━━ Recorded data ━━

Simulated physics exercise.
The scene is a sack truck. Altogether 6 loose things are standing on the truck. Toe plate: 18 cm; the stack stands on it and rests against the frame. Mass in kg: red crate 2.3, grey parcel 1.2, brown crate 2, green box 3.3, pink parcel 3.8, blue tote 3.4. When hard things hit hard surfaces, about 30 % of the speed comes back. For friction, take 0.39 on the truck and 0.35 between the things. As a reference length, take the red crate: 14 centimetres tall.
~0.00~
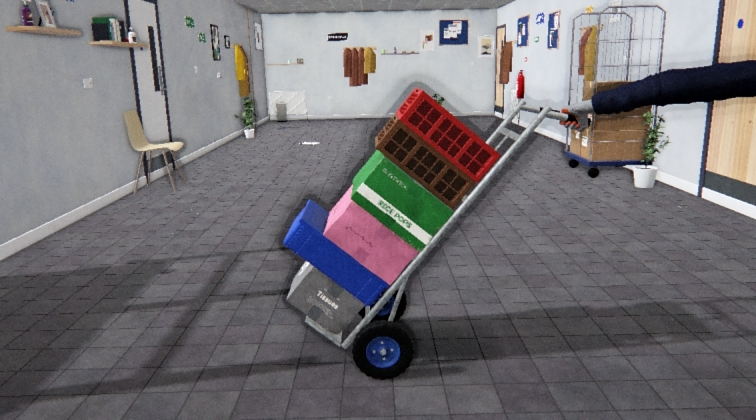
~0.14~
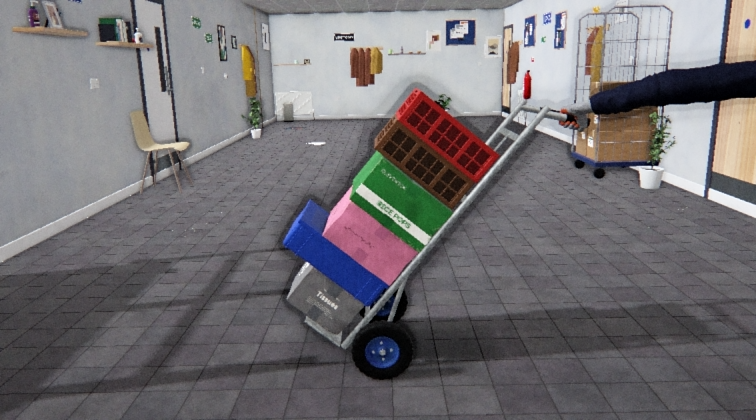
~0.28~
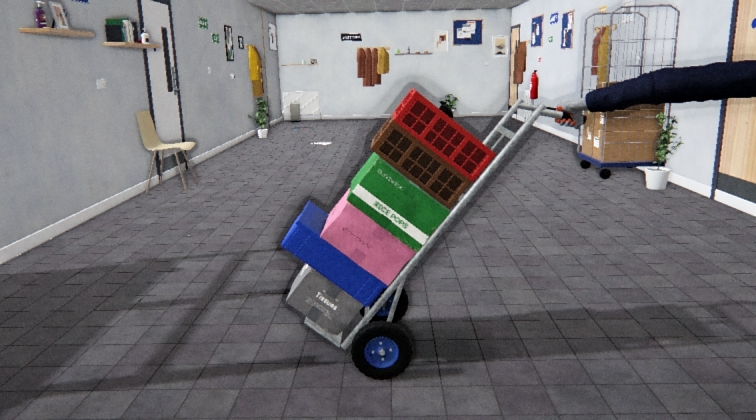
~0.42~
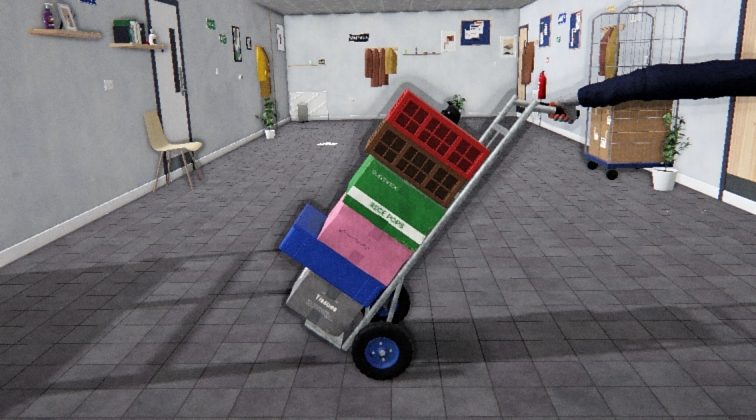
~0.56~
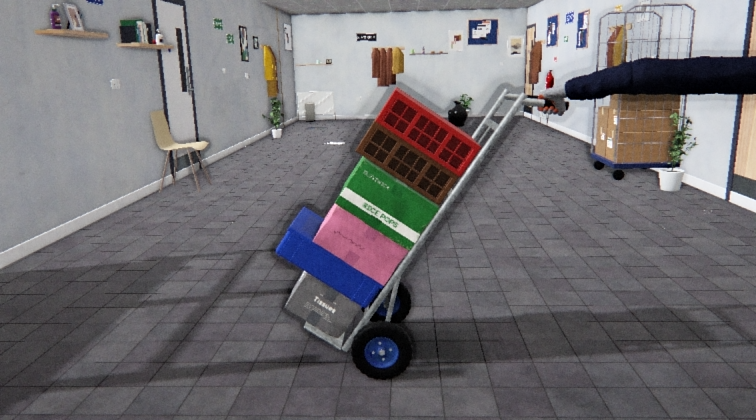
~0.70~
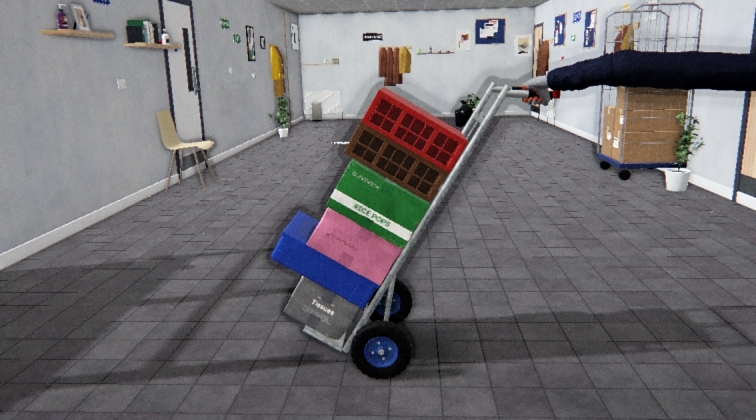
In a tiled room, a hand on the handle gradually raises a loaded sack truck more upright.
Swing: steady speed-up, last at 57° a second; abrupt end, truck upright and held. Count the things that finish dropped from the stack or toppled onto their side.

━━━

Required task. Omit the pictures and reproduce the listing exactly.

Right answer.
Simulated physics exercise.
The scene is a sack truck. Altogether 6 loose things are standing on the truck. Toe plate: 18 cm; the stack stands on it and rests against the frame. Mass in kg: red crate 2.3, grey parcel 1.2, brown crate 2, green box 3.3, pink parcel 3.8, blue tote 3.4. When hard things hit hard surfaces, about 30 % of the speed comes back. For friction, take 0.39 on the truck and 0.35 between the things. As a reference length, take the red crate: 14 centimetres tall.
~0.00~
~0.14~
~0.28~
~0.42~
~0.56~
~0.70~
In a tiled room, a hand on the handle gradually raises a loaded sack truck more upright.
Swing: steady speed-up, last at 57° a second; abrupt end, truck upright and held. Count the things that finish dropped from the stack or toppled onto their side.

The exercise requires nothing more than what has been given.